• [TASK]:
The material below should be written out in full and exactly; pictures stay out of the copy.

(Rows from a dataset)
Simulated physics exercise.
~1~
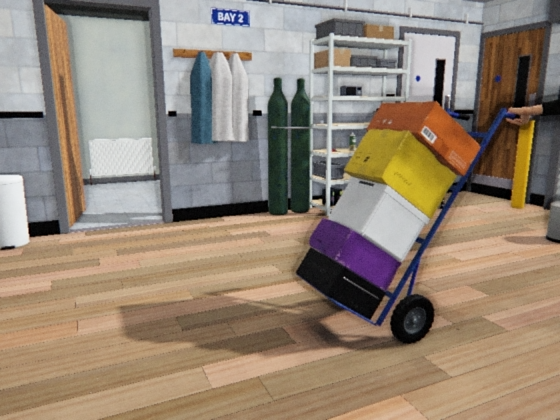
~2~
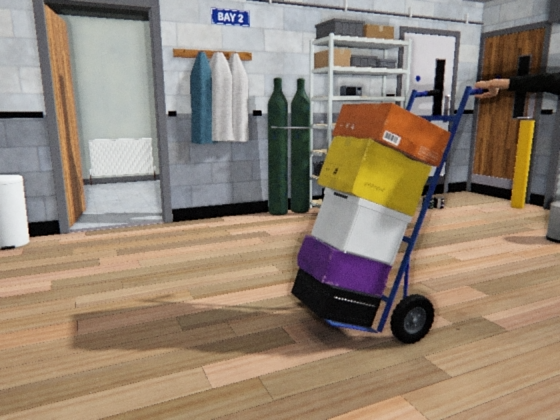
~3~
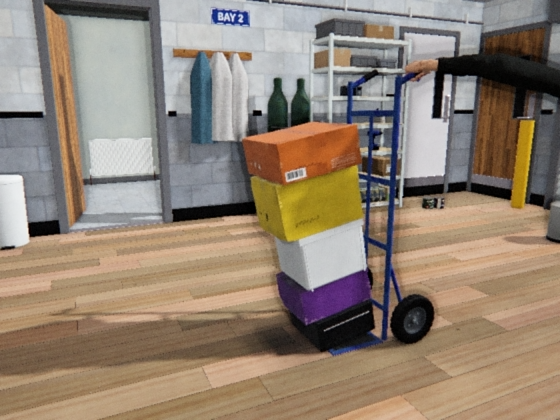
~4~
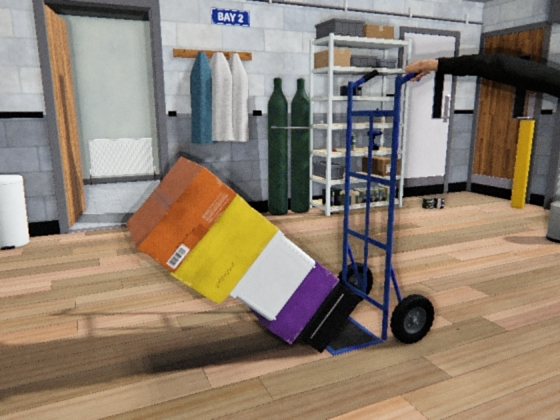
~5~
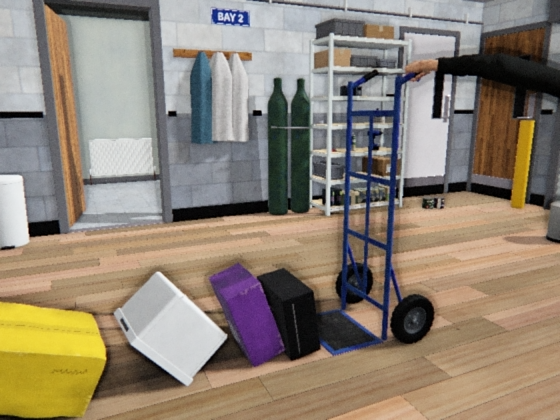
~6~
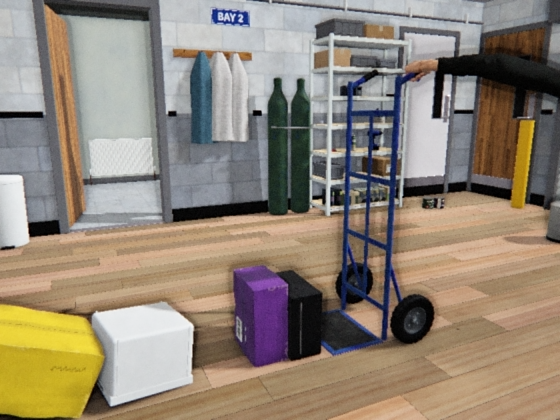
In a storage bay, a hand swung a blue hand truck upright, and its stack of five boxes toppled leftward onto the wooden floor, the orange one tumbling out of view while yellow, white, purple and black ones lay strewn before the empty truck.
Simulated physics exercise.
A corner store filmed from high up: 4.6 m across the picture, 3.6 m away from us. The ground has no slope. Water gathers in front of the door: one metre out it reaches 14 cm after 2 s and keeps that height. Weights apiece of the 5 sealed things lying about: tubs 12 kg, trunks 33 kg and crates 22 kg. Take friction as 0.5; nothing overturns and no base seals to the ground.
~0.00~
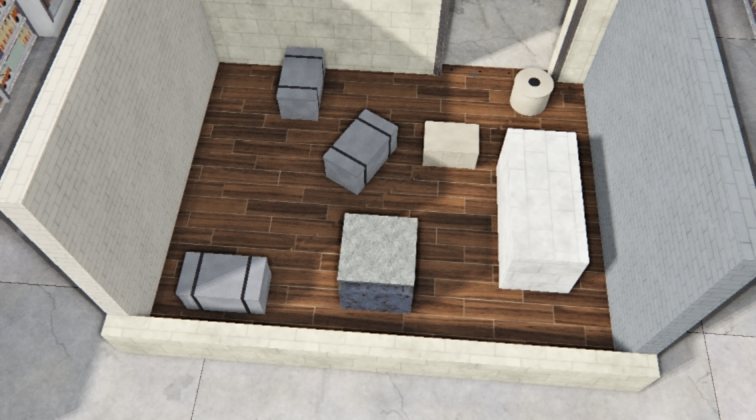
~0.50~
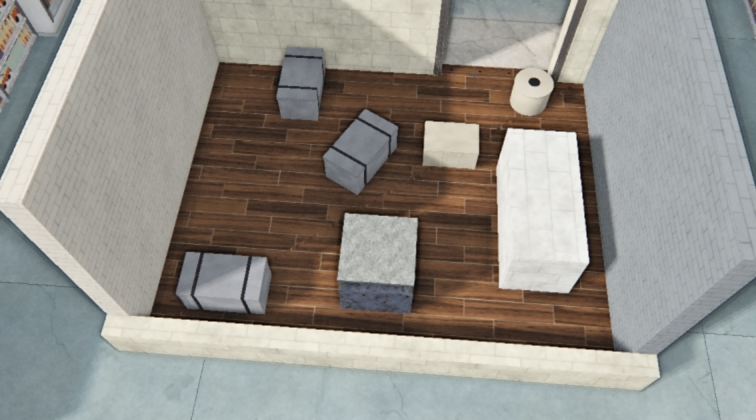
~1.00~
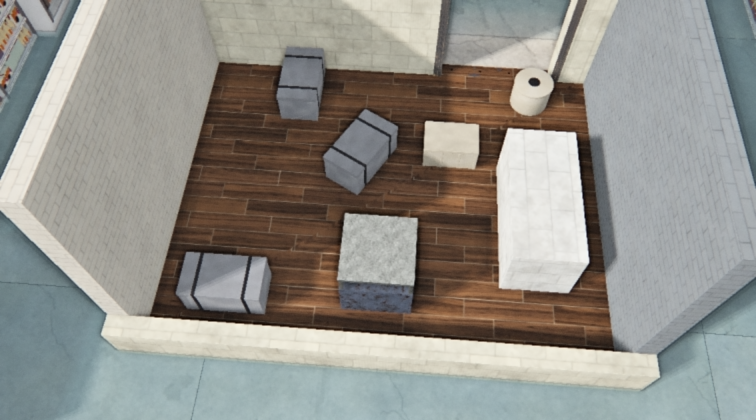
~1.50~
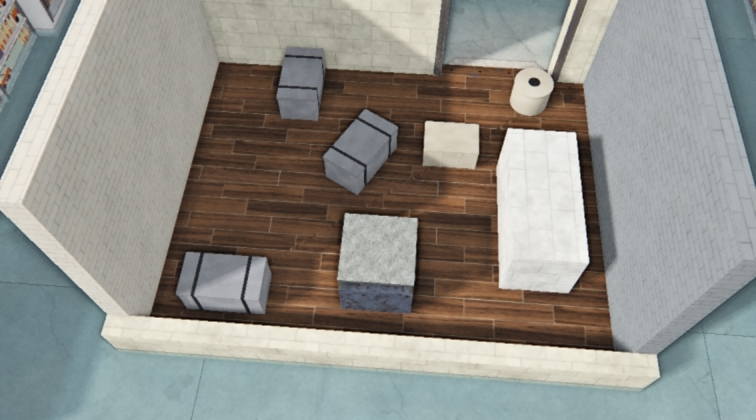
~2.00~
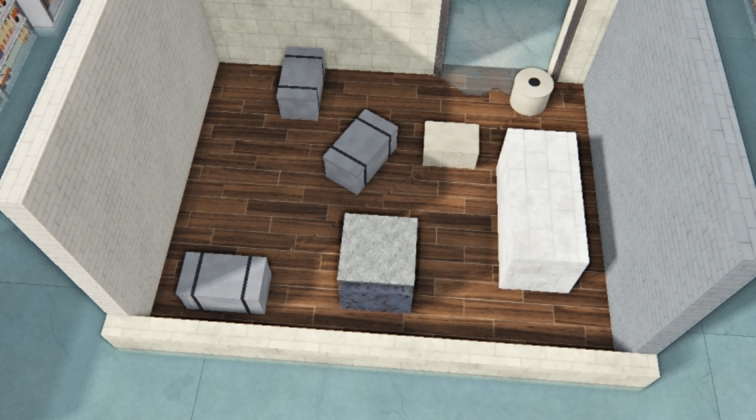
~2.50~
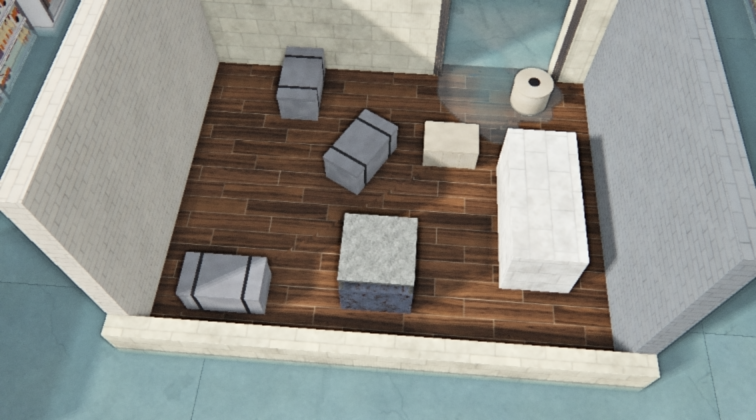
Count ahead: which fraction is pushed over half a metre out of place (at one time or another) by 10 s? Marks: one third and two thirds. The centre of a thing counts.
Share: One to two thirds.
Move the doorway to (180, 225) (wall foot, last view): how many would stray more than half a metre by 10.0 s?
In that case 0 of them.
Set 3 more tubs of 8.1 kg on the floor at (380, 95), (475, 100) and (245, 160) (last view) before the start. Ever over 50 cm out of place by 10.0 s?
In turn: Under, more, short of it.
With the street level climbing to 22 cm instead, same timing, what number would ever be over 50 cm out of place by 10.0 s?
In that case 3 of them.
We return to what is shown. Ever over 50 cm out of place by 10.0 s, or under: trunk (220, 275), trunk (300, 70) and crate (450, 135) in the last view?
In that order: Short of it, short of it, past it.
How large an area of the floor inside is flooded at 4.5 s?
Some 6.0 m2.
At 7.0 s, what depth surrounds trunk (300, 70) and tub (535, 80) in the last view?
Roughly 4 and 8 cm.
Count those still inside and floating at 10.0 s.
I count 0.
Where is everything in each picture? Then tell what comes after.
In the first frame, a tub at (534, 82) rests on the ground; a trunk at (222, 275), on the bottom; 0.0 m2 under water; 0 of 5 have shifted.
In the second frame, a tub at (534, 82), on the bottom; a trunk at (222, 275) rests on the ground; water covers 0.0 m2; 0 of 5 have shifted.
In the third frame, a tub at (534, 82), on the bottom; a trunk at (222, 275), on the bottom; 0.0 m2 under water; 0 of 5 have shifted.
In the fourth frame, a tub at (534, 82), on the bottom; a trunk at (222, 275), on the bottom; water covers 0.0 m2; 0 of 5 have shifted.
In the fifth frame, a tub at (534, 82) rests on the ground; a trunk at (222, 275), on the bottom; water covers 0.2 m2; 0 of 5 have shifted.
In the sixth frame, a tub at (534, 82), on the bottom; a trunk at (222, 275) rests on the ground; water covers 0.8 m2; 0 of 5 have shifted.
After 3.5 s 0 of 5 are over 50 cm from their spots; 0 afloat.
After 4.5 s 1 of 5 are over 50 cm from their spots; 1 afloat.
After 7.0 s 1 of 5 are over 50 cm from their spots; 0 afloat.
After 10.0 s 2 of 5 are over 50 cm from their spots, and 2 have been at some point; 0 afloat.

• [FINAL RESULT]:
Simulated physics exercise.
~1~
~2~
~3~
~4~
~5~
~6~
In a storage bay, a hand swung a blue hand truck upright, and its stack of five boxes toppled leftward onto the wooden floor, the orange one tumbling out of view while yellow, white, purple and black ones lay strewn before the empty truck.
Simulated physics exercise.
A corner store filmed from high up: 4.6 m across the picture, 3.6 m away from us. The ground has no slope. Water gathers in front of the door: one metre out it reaches 14 cm after 2 s and keeps that height. Weights apiece of the 5 sealed things lying about: tubs 12 kg, trunks 33 kg and crates 22 kg. Take friction as 0.5; nothing overturns and no base seals to the ground.
~0.00~
~0.50~
~1.00~
~1.50~
~2.00~
~2.50~
Count ahead: which fraction is pushed over half a metre out of place (at one time or another) by 10 s? Marks: one third and two thirds. The centre of a thing counts.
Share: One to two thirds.
Move the doorway to (180, 225) (wall foot, last view): how many would stray more than half a metre by 10.0 s?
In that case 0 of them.
Set 3 more tubs of 8.1 kg on the floor at (380, 95), (475, 100) and (245, 160) (last view) before the start. Ever over 50 cm out of place by 10.0 s?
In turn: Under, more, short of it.
With the street level climbing to 22 cm instead, same timing, what number would ever be over 50 cm out of place by 10.0 s?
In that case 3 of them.
We return to what is shown. Ever over 50 cm out of place by 10.0 s, or under: trunk (220, 275), trunk (300, 70) and crate (450, 135) in the last view?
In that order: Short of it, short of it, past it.
How large an area of the floor inside is flooded at 4.5 s?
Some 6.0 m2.
At 7.0 s, what depth surrounds trunk (300, 70) and tub (535, 80) in the last view?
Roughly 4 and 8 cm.
Count those still inside and floating at 10.0 s.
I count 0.
Where is everything in each picture? Then tell what comes after.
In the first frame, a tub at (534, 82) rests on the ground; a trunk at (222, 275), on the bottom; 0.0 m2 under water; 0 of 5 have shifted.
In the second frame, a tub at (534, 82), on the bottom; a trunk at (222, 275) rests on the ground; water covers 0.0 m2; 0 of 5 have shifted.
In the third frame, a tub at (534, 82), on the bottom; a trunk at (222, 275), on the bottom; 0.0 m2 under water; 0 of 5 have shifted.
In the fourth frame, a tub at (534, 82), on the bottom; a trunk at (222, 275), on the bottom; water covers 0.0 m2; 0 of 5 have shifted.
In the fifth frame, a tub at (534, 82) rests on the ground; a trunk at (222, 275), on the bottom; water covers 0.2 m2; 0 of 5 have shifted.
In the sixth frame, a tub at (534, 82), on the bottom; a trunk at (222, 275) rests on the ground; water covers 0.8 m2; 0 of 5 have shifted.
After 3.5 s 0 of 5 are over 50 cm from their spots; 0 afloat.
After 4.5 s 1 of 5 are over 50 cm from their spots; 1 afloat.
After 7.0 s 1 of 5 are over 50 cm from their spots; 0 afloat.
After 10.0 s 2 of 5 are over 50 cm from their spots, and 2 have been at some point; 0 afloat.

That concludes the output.